Work to be completed – All records should be reproduced verbatim.

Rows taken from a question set
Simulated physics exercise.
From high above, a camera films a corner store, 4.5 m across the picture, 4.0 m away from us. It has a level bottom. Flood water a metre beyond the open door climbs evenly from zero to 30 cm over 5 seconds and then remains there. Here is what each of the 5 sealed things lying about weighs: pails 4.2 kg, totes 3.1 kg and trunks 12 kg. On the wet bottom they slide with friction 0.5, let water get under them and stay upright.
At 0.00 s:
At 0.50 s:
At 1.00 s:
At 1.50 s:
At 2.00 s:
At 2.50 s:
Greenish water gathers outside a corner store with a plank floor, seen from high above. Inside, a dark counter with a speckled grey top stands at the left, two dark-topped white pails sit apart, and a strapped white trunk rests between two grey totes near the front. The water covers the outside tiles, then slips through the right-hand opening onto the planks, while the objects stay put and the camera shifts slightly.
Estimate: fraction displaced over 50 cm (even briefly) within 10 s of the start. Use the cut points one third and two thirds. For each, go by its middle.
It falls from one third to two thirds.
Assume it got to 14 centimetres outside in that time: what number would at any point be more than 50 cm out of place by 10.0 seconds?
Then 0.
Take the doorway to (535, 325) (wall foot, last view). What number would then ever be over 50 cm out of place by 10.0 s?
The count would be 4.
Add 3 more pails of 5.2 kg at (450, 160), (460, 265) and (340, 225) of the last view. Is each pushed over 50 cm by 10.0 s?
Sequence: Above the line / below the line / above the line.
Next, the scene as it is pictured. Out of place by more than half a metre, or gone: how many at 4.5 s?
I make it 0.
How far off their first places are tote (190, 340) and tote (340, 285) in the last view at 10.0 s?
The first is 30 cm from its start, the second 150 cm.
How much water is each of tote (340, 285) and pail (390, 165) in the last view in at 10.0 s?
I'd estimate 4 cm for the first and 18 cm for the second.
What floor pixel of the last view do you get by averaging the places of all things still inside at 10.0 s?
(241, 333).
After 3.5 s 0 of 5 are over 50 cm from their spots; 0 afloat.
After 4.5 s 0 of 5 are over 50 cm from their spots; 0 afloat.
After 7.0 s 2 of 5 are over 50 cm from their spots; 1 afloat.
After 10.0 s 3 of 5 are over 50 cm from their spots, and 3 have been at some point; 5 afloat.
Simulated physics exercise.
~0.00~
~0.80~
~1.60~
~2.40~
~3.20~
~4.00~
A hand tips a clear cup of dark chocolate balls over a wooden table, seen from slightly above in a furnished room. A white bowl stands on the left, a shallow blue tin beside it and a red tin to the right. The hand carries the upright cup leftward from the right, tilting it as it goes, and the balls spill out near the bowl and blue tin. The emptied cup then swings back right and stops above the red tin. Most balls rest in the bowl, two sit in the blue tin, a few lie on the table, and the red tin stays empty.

Response –
Simulated physics exercise.
From high above, a camera films a corner store, 4.5 m across the picture, 4.0 m away from us. It has a level bottom. Flood water a metre beyond the open door climbs evenly from zero to 30 cm over 5 seconds and then remains there. Here is what each of the 5 sealed things lying about weighs: pails 4.2 kg, totes 3.1 kg and trunks 12 kg. On the wet bottom they slide with friction 0.5, let water get under them and stay upright.
At 0.00 s:
At 0.50 s:
At 1.00 s:
At 1.50 s:
At 2.00 s:
At 2.50 s:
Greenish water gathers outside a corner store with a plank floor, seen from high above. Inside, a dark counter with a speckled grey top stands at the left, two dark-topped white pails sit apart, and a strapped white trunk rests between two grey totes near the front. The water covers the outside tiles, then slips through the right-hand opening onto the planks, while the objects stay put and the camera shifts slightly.
Estimate: fraction displaced over 50 cm (even briefly) within 10 s of the start. Use the cut points one third and two thirds. For each, go by its middle.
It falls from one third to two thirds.
Assume it got to 14 centimetres outside in that time: what number would at any point be more than 50 cm out of place by 10.0 seconds?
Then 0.
Take the doorway to (535, 325) (wall foot, last view). What number would then ever be over 50 cm out of place by 10.0 s?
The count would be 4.
Add 3 more pails of 5.2 kg at (450, 160), (460, 265) and (340, 225) of the last view. Is each pushed over 50 cm by 10.0 s?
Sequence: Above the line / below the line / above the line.
Next, the scene as it is pictured. Out of place by more than half a metre, or gone: how many at 4.5 s?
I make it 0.
How far off their first places are tote (190, 340) and tote (340, 285) in the last view at 10.0 s?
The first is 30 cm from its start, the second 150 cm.
How much water is each of tote (340, 285) and pail (390, 165) in the last view in at 10.0 s?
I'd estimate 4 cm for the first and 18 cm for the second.
What floor pixel of the last view do you get by averaging the places of all things still inside at 10.0 s?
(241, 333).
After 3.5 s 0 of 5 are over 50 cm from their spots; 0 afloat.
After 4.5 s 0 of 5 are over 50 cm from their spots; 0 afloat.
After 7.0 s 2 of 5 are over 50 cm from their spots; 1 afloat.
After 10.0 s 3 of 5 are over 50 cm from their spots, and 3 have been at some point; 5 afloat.
Simulated physics exercise.
~0.00~
~0.80~
~1.60~
~2.40~
~3.20~
~4.00~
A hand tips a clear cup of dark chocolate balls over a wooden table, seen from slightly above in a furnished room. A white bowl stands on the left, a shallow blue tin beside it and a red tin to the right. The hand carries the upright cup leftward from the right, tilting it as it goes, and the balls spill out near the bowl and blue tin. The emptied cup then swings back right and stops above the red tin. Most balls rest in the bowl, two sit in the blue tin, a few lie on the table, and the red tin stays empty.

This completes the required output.